• **WHAT IS BEING ASKED**
Among the records that follow, find the line with "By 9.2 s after" and the line with "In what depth". Set down those lines and all lines between them exactly, without adding anything.

************

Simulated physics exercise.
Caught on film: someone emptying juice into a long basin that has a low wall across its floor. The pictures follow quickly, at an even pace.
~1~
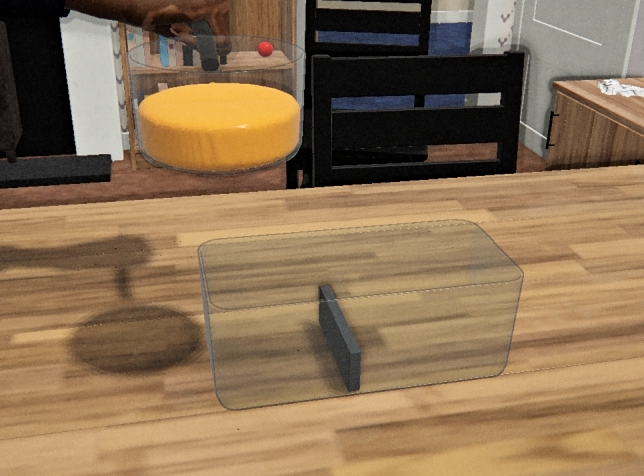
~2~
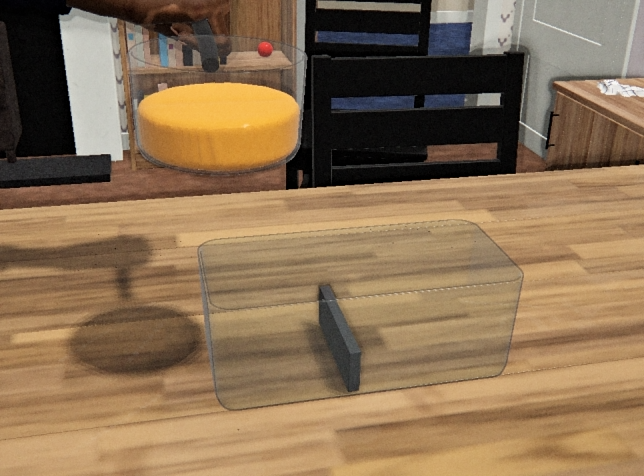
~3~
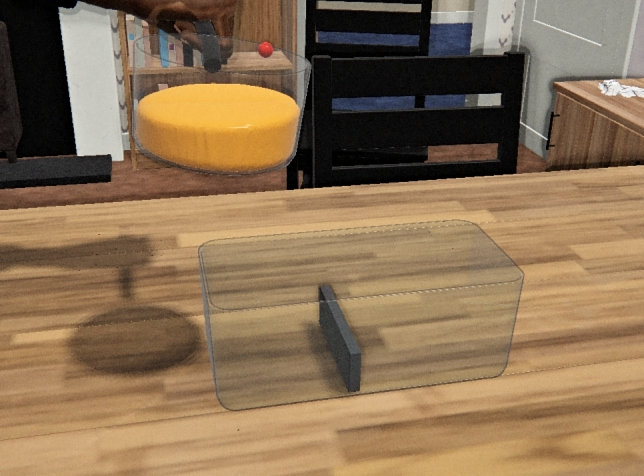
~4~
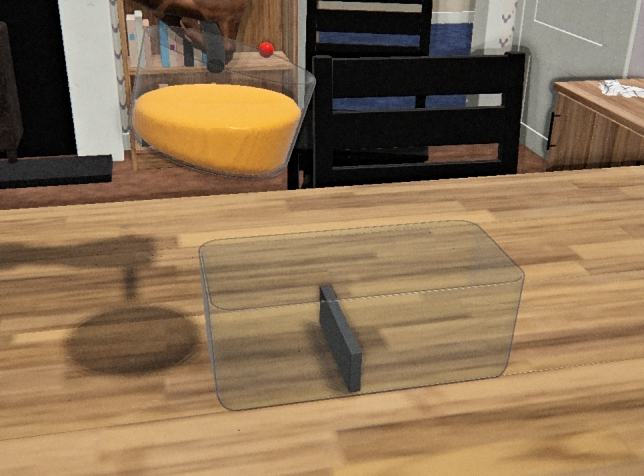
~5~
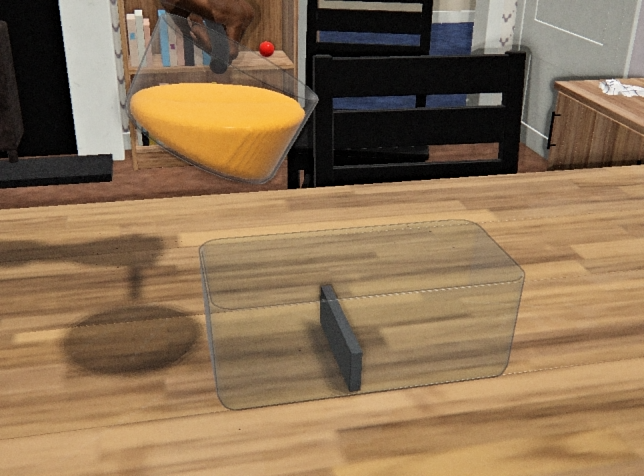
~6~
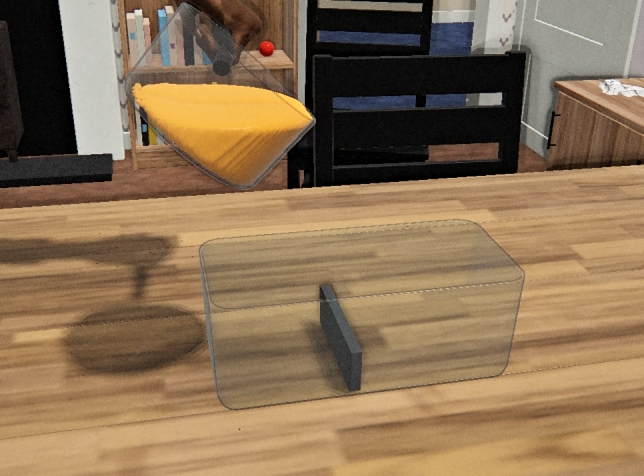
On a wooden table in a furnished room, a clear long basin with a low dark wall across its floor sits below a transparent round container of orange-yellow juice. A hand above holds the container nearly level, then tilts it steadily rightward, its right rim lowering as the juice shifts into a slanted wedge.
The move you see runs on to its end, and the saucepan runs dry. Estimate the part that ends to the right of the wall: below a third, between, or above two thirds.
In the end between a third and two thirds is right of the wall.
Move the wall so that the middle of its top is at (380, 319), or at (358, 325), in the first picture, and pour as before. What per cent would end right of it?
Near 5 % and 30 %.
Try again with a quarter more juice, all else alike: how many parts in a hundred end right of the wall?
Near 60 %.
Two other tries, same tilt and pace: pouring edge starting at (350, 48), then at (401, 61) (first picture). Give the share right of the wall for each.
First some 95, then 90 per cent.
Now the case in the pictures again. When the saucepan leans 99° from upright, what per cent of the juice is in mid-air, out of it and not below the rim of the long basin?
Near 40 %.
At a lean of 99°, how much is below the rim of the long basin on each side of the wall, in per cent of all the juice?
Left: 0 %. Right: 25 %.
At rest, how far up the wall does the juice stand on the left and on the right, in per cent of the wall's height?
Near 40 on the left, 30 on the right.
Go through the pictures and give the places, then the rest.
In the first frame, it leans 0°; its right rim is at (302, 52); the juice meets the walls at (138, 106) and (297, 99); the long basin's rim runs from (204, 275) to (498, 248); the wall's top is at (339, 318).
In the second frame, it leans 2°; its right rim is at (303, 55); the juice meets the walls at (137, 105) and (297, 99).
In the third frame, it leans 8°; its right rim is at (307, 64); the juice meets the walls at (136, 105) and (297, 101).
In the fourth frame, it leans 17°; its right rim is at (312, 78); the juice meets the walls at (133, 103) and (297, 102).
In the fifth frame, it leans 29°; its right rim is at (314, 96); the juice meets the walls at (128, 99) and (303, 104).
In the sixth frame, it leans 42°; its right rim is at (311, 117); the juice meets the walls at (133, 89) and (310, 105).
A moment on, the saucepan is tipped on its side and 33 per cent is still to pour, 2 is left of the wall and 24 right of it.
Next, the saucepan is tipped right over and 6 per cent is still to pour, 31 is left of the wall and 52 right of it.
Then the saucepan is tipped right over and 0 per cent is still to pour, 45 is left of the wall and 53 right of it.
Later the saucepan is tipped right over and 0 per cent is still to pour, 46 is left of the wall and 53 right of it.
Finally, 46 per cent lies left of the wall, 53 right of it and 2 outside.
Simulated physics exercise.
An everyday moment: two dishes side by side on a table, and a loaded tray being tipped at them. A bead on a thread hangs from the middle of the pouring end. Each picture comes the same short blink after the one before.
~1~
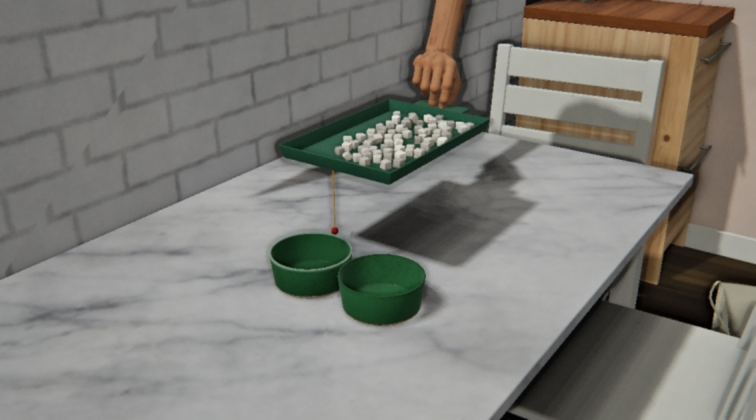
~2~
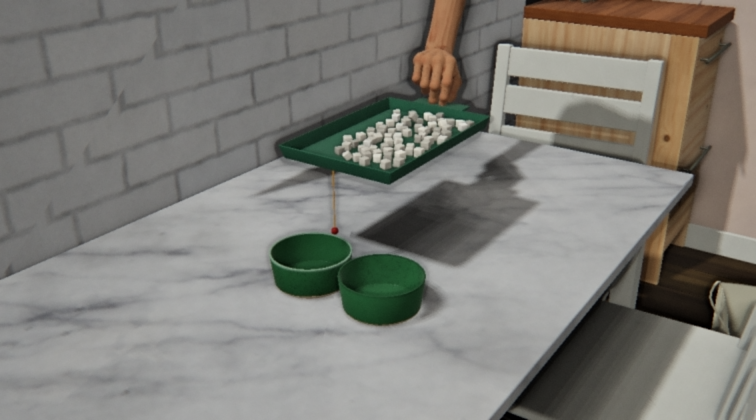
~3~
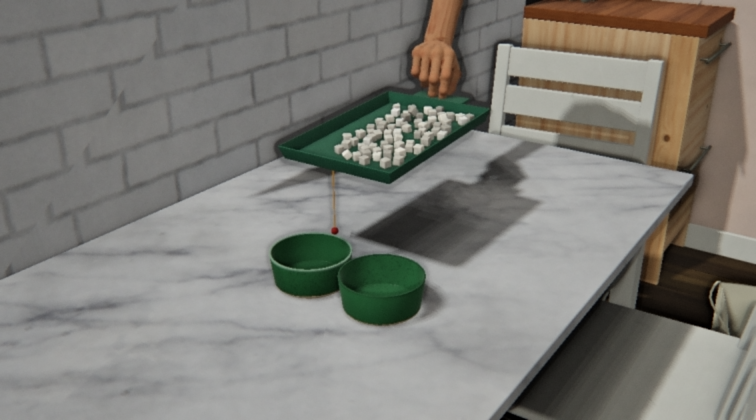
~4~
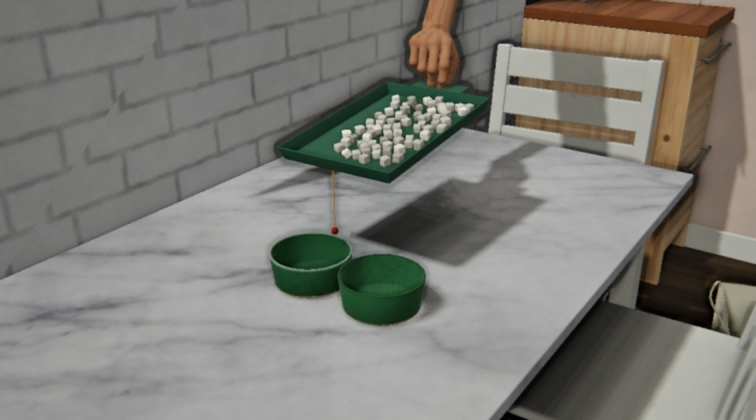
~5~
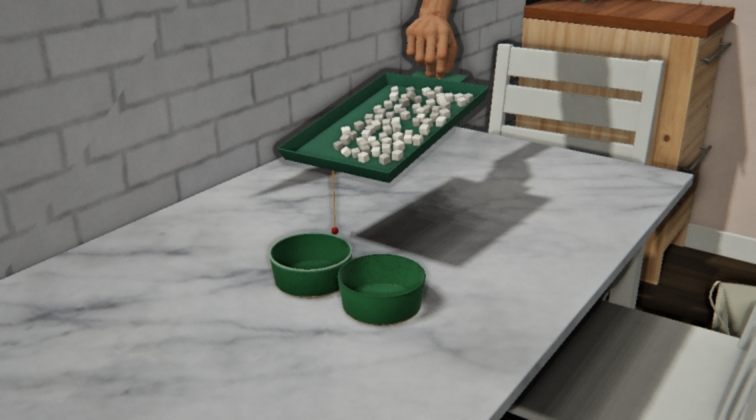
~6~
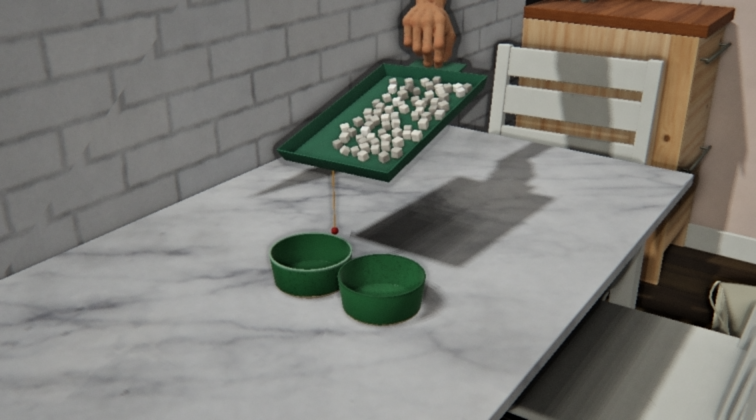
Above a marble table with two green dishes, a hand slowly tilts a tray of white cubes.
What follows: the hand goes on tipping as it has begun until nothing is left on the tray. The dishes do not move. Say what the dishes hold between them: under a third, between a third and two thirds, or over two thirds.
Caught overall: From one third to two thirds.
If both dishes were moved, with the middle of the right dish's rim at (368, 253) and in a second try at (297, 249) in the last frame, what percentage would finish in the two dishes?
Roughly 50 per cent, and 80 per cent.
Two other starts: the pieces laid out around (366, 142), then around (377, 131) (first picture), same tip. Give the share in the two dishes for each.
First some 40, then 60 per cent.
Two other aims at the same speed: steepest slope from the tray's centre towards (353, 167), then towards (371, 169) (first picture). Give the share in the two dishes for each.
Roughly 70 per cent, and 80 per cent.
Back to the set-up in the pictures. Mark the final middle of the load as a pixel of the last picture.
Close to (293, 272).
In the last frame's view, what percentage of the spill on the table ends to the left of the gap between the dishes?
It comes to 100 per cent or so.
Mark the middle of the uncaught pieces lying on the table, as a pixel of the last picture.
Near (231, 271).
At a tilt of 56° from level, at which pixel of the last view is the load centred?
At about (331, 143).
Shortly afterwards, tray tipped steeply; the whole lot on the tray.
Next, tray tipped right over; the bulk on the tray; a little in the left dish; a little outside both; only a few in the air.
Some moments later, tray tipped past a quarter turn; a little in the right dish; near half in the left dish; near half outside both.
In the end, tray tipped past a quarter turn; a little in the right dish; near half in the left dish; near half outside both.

************

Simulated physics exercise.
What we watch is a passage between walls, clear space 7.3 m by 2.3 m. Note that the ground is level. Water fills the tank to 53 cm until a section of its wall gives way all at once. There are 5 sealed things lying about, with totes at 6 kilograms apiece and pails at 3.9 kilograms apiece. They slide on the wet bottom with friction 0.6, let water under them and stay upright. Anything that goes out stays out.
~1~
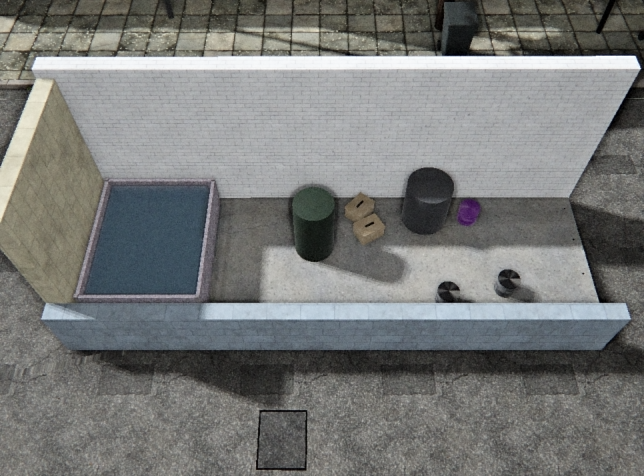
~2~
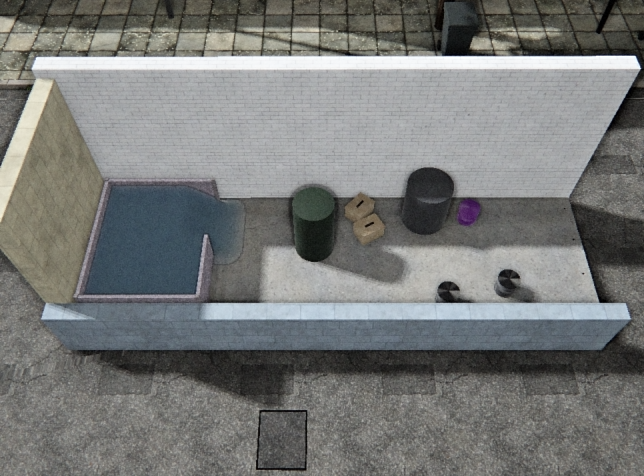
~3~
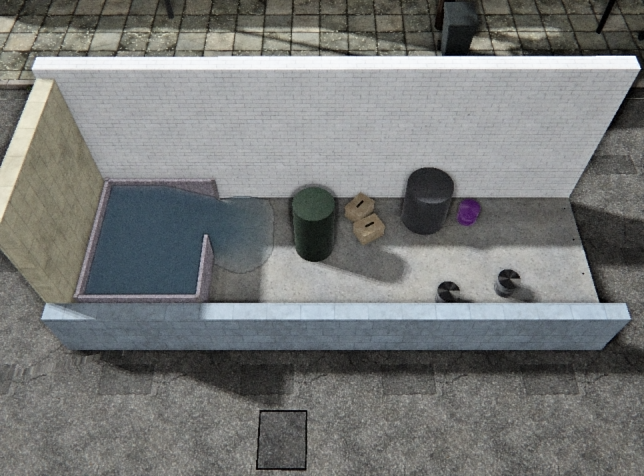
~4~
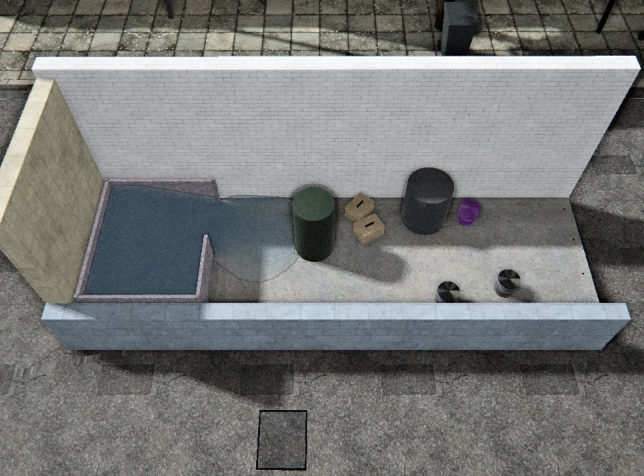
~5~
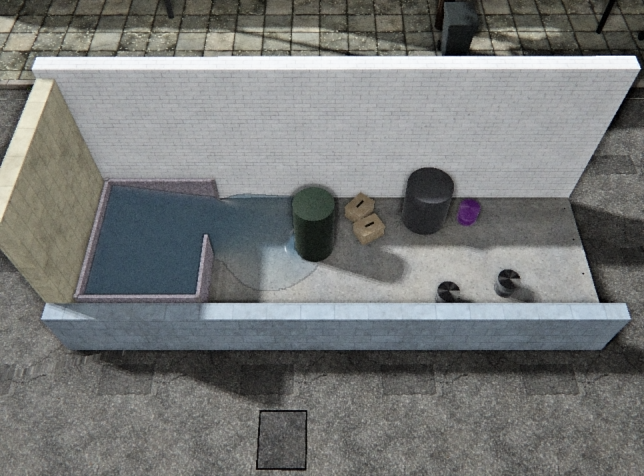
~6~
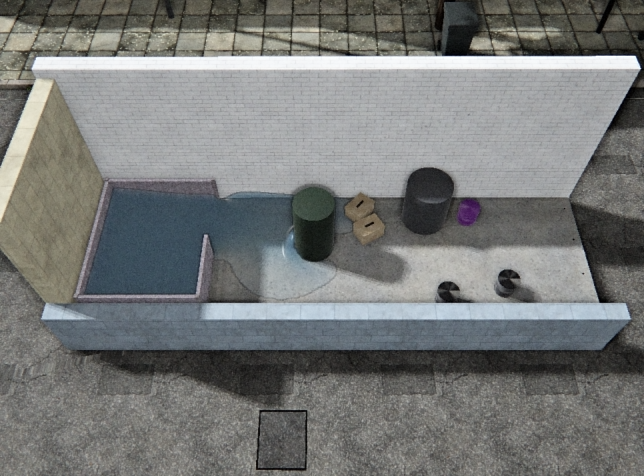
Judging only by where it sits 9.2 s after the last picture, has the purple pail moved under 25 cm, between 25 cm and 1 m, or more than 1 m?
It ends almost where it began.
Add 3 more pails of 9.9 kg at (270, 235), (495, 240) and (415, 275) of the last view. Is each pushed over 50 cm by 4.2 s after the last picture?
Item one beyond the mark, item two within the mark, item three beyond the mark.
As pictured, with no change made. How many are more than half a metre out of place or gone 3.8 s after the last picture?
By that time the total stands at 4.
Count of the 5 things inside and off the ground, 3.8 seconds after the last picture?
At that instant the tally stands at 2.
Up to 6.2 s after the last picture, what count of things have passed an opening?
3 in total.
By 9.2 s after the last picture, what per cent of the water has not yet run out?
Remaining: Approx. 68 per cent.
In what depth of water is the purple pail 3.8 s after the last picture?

************

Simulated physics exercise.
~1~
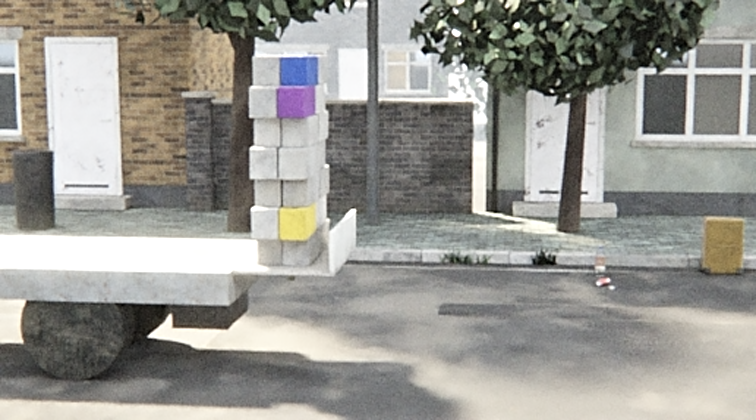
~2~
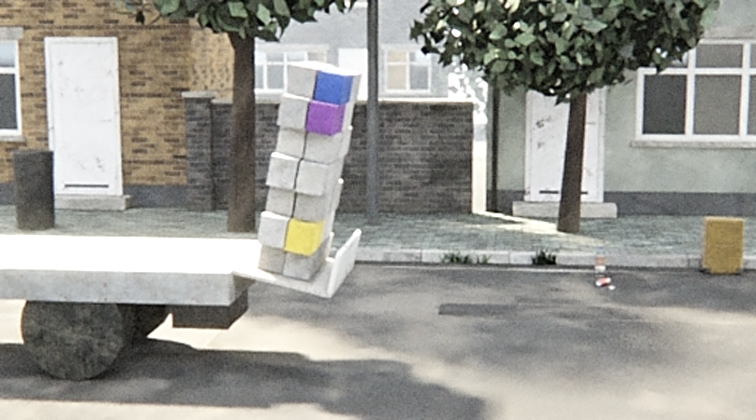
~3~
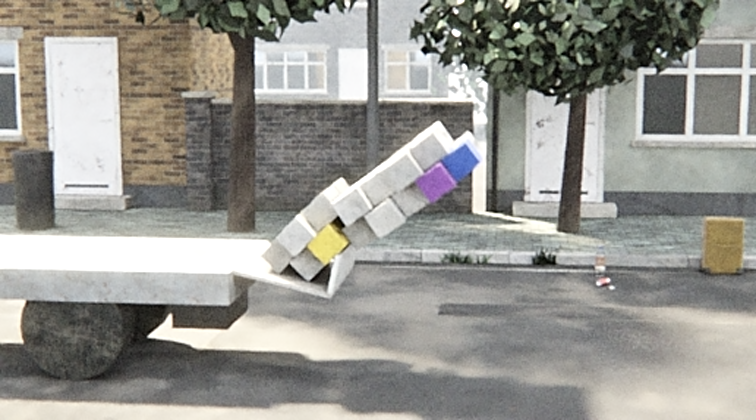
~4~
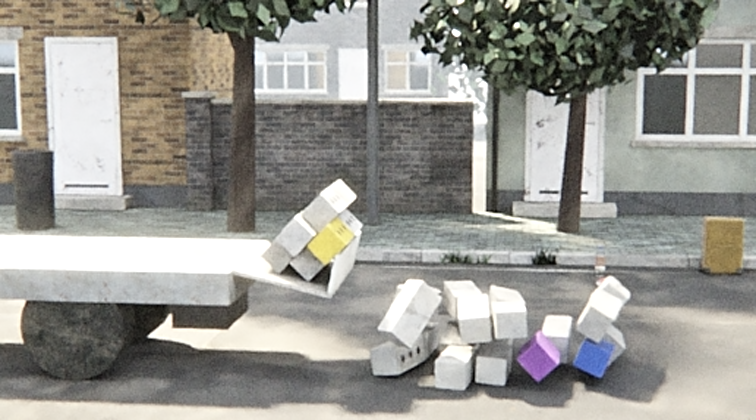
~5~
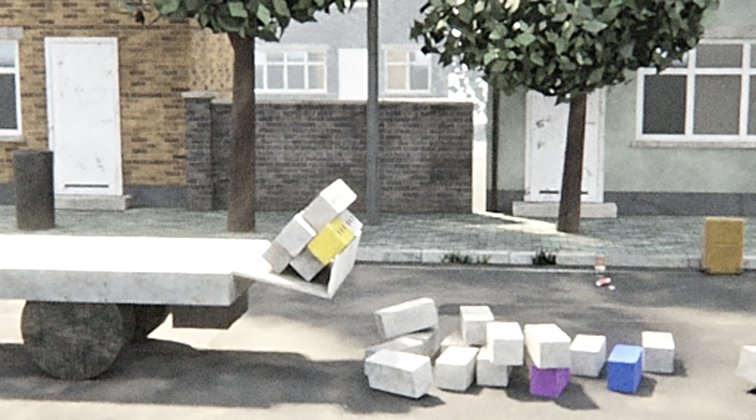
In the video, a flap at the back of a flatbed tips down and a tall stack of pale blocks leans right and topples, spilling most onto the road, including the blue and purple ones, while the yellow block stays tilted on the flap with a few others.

************

• **SOLUTION FOR THIS PROBLEM**
By 9.2 s after the last picture, what per cent of the water has not yet run out?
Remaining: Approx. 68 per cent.
In what depth of water is the purple pail 3.8 s after the last picture?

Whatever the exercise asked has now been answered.